▶ _EXERCISE DIRECTIONS_: Every line of the material below must be repeated exactly.

▶ _COLLECTED MATERIAL_:
▶
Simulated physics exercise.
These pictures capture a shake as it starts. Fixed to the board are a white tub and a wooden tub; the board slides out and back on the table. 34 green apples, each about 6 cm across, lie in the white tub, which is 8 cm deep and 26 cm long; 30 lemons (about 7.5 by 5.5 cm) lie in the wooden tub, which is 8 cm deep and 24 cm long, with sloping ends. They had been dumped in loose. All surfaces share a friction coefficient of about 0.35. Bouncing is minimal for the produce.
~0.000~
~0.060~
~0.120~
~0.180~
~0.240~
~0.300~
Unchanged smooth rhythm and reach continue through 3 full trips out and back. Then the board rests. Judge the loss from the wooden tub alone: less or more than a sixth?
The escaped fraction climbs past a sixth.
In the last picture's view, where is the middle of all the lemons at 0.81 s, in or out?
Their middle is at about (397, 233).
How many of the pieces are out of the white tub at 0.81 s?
◀
▶ _RESULT OF THE TASK_:
Simulated physics exercise.
These pictures capture a shake as it starts. Fixed to the board are a white tub and a wooden tub; the board slides out and back on the table. 34 green apples, each about 6 cm across, lie in the white tub, which is 8 cm deep and 26 cm long; 30 lemons (about 7.5 by 5.5 cm) lie in the wooden tub, which is 8 cm deep and 24 cm long, with sloping ends. They had been dumped in loose. All surfaces share a friction coefficient of about 0.35. Bouncing is minimal for the produce.
~0.000~
~0.060~
~0.120~
~0.180~
~0.240~
~0.300~
Unchanged smooth rhythm and reach continue through 3 full trips out and back. Then the board rests. Judge the loss from the wooden tub alone: less or more than a sixth?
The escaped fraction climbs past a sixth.
In the last picture's view, where is the middle of all the lemons at 0.81 s, in or out?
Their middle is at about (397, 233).
How many of the pieces are out of the white tub at 0.81 s?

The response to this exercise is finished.